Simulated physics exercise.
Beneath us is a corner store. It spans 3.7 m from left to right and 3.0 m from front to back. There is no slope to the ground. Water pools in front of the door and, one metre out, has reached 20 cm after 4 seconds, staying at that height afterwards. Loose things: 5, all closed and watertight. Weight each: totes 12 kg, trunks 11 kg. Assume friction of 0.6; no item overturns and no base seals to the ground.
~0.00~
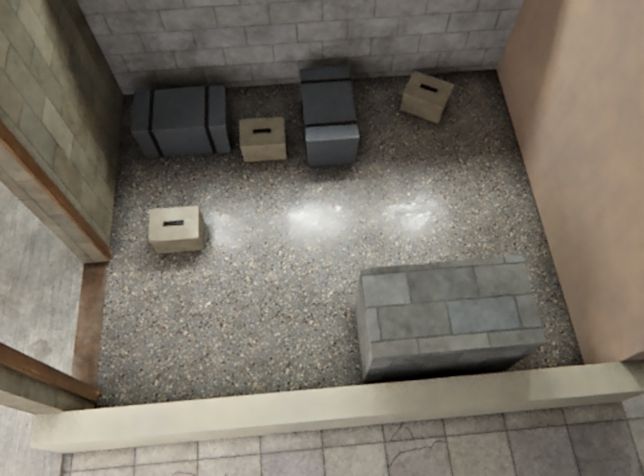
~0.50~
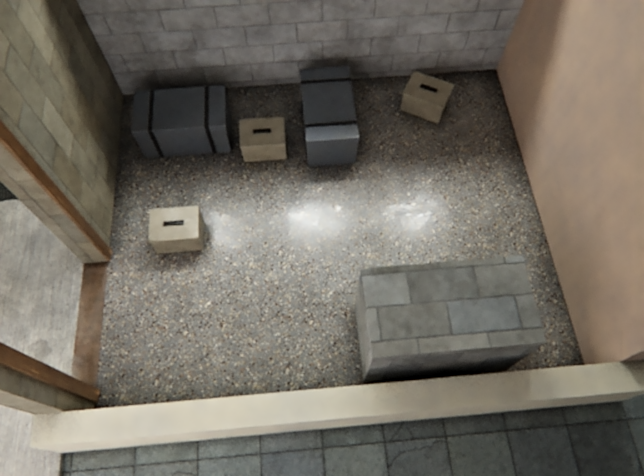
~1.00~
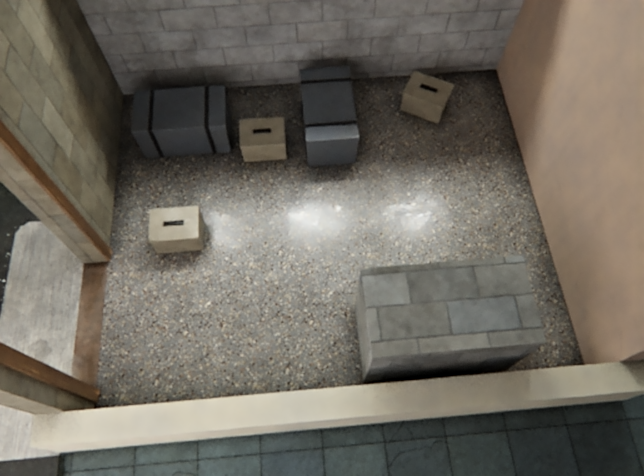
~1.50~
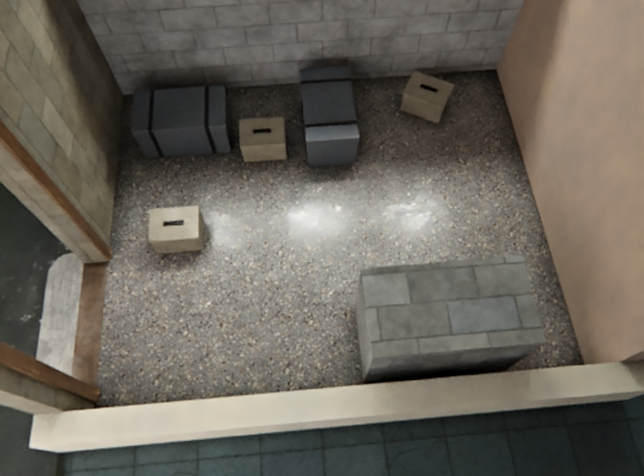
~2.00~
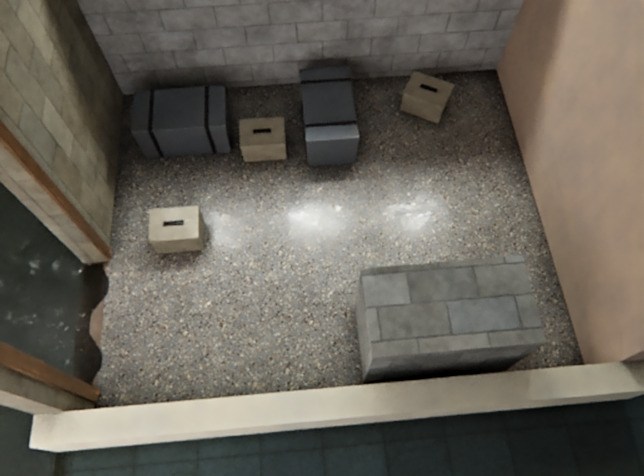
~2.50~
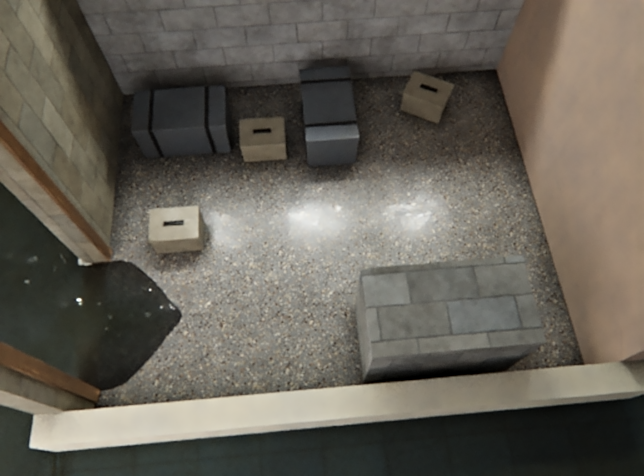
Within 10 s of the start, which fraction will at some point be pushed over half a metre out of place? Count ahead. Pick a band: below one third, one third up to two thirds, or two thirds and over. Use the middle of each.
The share is below one third.
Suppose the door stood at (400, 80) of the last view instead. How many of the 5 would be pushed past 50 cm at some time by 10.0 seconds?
You'd get 1 in that case.
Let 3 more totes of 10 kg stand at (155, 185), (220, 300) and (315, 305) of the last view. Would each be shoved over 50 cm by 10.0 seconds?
So, in the order asked, it's not far enough, too far and too far.
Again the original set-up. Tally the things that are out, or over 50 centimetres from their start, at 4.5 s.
By that point, 0.
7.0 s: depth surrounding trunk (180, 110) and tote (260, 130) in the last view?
I'd put it at 1 cm and 1 cm respectively.
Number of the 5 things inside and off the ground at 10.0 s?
Of them, 2.
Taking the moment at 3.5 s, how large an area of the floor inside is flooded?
Some 2.5 m2.
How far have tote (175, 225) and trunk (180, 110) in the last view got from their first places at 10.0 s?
Respectively 0 and 30 centimetres.
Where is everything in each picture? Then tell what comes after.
The first picture shows a tote at (429, 89) rests on the ground; a trunk at (328, 102) rests on the ground; 0.0 m2 under water; 0 of 5 have shifted.
The second picture shows a tote at (429, 89), on the bottom; a trunk at (328, 102), on the bottom; water covers 0.0 m2; 0 of 5 have shifted.
The third picture shows a tote at (429, 89), on the bottom; a trunk at (328, 102), on the bottom; water covers 0.0 m2; 0 of 5 have shifted.
The fourth picture shows a tote at (429, 89) rests on the ground; a trunk at (328, 102) rests on the ground; water covers 0.0 m2; 0 of 5 have shifted.
The fifth picture shows a tote at (429, 89), on the bottom; a trunk at (328, 102) rests on the ground; 0.0 m2 under water; 0 of 5 have shifted.
The sixth picture shows a tote at (429, 89), on the bottom; a trunk at (328, 102), on the bottom; 0.4 m2 under water; 0 of 5 have shifted.
After 3.5 s 0 of 5 are over 50 cm from their spots; 0 afloat.
After 4.5 s 0 of 5 are over 50 cm from their spots; 0 afloat.
After 7.0 s 0 of 5 are over 50 cm from their spots; 0 afloat.
After 10.0 s 0 of 5 are over 50 cm from their spots, and 0 have been at some point; 2 afloat.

****************************************

* [Exercise prompt]
Quote the data above in full and without alteration; skip the pictures.

* [Reply]
Simulated physics exercise.
Beneath us is a corner store. It spans 3.7 m from left to right and 3.0 m from front to back. There is no slope to the ground. Water pools in front of the door and, one metre out, has reached 20 cm after 4 seconds, staying at that height afterwards. Loose things: 5, all closed and watertight. Weight each: totes 12 kg, trunks 11 kg. Assume friction of 0.6; no item overturns and no base seals to the ground.
~0.00~
~0.50~
~1.00~
~1.50~
~2.00~
~2.50~
Within 10 s of the start, which fraction will at some point be pushed over half a metre out of place? Count ahead. Pick a band: below one third, one third up to two thirds, or two thirds and over. Use the middle of each.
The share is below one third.
Suppose the door stood at (400, 80) of the last view instead. How many of the 5 would be pushed past 50 cm at some time by 10.0 seconds?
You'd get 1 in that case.
Let 3 more totes of 10 kg stand at (155, 185), (220, 300) and (315, 305) of the last view. Would each be shoved over 50 cm by 10.0 seconds?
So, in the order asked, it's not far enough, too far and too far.
Again the original set-up. Tally the things that are out, or over 50 centimetres from their start, at 4.5 s.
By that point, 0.
7.0 s: depth surrounding trunk (180, 110) and tote (260, 130) in the last view?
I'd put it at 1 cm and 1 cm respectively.
Number of the 5 things inside and off the ground at 10.0 s?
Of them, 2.
Taking the moment at 3.5 s, how large an area of the floor inside is flooded?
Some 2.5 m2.
How far have tote (175, 225) and trunk (180, 110) in the last view got from their first places at 10.0 s?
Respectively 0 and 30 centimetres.
Where is everything in each picture? Then tell what comes after.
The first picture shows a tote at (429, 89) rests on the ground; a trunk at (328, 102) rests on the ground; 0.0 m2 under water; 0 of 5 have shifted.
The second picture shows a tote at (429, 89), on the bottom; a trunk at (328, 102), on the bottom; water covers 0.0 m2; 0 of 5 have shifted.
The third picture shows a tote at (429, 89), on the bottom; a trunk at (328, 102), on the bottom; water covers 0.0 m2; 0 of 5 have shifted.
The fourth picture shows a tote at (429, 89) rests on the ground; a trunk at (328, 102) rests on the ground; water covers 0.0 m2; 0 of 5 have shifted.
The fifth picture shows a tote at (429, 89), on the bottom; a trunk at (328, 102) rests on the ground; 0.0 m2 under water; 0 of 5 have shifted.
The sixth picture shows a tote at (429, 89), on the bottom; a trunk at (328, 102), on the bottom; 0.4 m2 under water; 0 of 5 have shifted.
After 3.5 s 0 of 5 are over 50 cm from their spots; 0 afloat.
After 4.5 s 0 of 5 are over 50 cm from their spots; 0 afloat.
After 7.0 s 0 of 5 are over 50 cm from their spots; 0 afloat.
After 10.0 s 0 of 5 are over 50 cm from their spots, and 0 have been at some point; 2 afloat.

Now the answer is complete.